— START Collected data —

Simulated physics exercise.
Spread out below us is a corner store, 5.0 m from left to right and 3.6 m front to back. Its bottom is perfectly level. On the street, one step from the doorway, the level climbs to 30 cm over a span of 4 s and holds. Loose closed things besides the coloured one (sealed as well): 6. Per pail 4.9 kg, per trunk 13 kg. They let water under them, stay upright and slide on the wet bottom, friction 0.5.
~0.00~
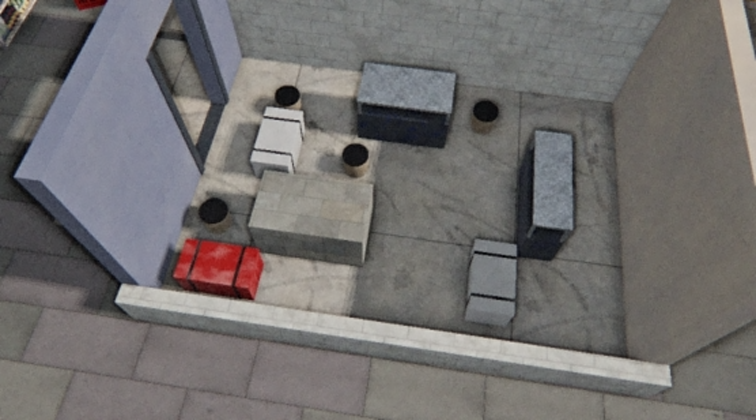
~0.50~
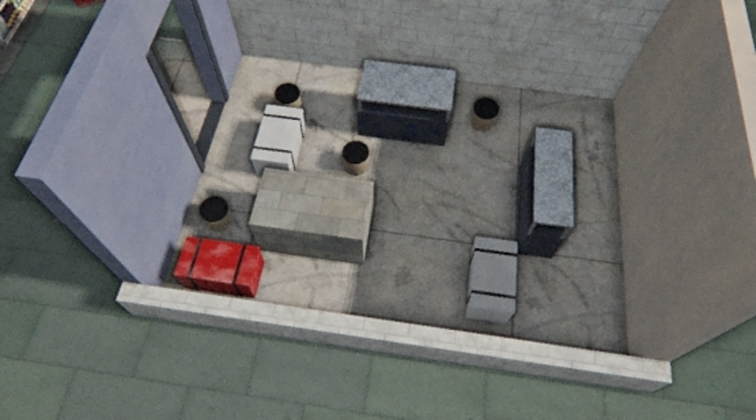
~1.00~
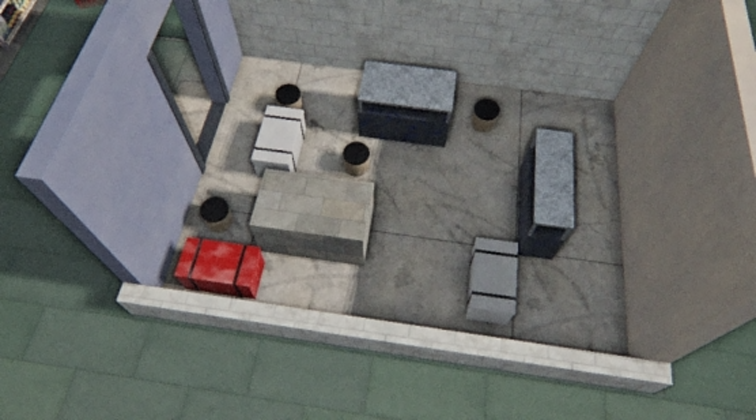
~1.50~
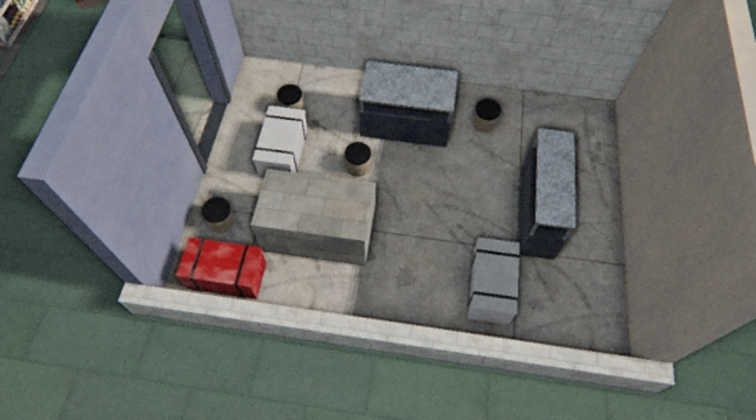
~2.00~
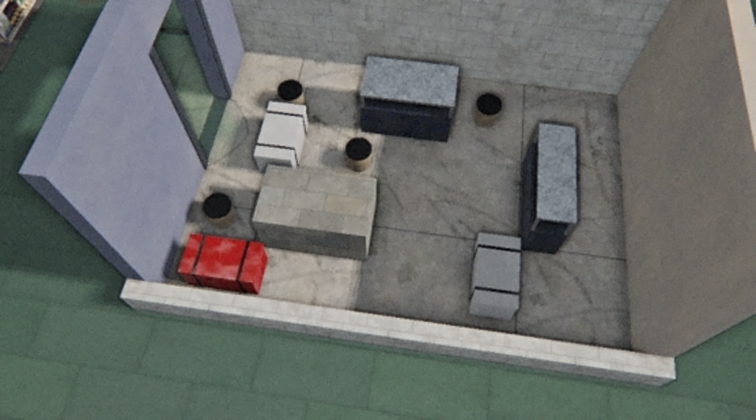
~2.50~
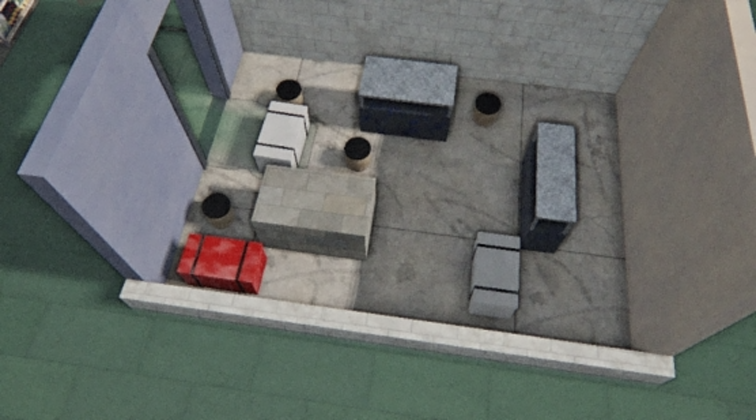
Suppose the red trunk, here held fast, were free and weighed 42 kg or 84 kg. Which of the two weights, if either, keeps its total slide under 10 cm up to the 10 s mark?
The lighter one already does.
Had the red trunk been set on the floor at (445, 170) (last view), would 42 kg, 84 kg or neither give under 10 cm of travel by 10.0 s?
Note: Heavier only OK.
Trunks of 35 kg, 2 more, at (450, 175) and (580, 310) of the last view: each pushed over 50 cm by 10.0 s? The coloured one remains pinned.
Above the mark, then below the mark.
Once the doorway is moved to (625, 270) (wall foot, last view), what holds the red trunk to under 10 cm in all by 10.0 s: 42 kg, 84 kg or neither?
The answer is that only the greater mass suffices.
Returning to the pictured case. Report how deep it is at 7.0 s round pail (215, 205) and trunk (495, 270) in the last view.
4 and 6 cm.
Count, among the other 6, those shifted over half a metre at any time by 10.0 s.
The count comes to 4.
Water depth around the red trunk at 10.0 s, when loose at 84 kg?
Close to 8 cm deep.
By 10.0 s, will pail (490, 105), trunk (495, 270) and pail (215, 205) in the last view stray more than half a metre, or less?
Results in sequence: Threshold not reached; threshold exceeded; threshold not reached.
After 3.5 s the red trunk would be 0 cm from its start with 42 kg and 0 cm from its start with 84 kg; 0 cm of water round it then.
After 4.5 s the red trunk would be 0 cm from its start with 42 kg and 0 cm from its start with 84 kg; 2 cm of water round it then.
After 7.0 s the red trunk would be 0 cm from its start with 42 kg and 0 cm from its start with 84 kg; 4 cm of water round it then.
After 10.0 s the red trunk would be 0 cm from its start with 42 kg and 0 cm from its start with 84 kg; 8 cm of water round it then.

— END Collected data —

● **What is expected**
Give the data again exactly as written, with all pictures left out.

● **Solved exercise**
Simulated physics exercise.
Spread out below us is a corner store, 5.0 m from left to right and 3.6 m front to back. Its bottom is perfectly level. On the street, one step from the doorway, the level climbs to 30 cm over a span of 4 s and holds. Loose closed things besides the coloured one (sealed as well): 6. Per pail 4.9 kg, per trunk 13 kg. They let water under them, stay upright and slide on the wet bottom, friction 0.5.
~0.00~
~0.50~
~1.00~
~1.50~
~2.00~
~2.50~
Suppose the red trunk, here held fast, were free and weighed 42 kg or 84 kg. Which of the two weights, if either, keeps its total slide under 10 cm up to the 10 s mark?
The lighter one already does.
Had the red trunk been set on the floor at (445, 170) (last view), would 42 kg, 84 kg or neither give under 10 cm of travel by 10.0 s?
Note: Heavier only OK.
Trunks of 35 kg, 2 more, at (450, 175) and (580, 310) of the last view: each pushed over 50 cm by 10.0 s? The coloured one remains pinned.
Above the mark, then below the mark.
Once the doorway is moved to (625, 270) (wall foot, last view), what holds the red trunk to under 10 cm in all by 10.0 s: 42 kg, 84 kg or neither?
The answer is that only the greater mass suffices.
Returning to the pictured case. Report how deep it is at 7.0 s round pail (215, 205) and trunk (495, 270) in the last view.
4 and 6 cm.
Count, among the other 6, those shifted over half a metre at any time by 10.0 s.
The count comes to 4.
Water depth around the red trunk at 10.0 s, when loose at 84 kg?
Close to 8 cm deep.
By 10.0 s, will pail (490, 105), trunk (495, 270) and pail (215, 205) in the last view stray more than half a metre, or less?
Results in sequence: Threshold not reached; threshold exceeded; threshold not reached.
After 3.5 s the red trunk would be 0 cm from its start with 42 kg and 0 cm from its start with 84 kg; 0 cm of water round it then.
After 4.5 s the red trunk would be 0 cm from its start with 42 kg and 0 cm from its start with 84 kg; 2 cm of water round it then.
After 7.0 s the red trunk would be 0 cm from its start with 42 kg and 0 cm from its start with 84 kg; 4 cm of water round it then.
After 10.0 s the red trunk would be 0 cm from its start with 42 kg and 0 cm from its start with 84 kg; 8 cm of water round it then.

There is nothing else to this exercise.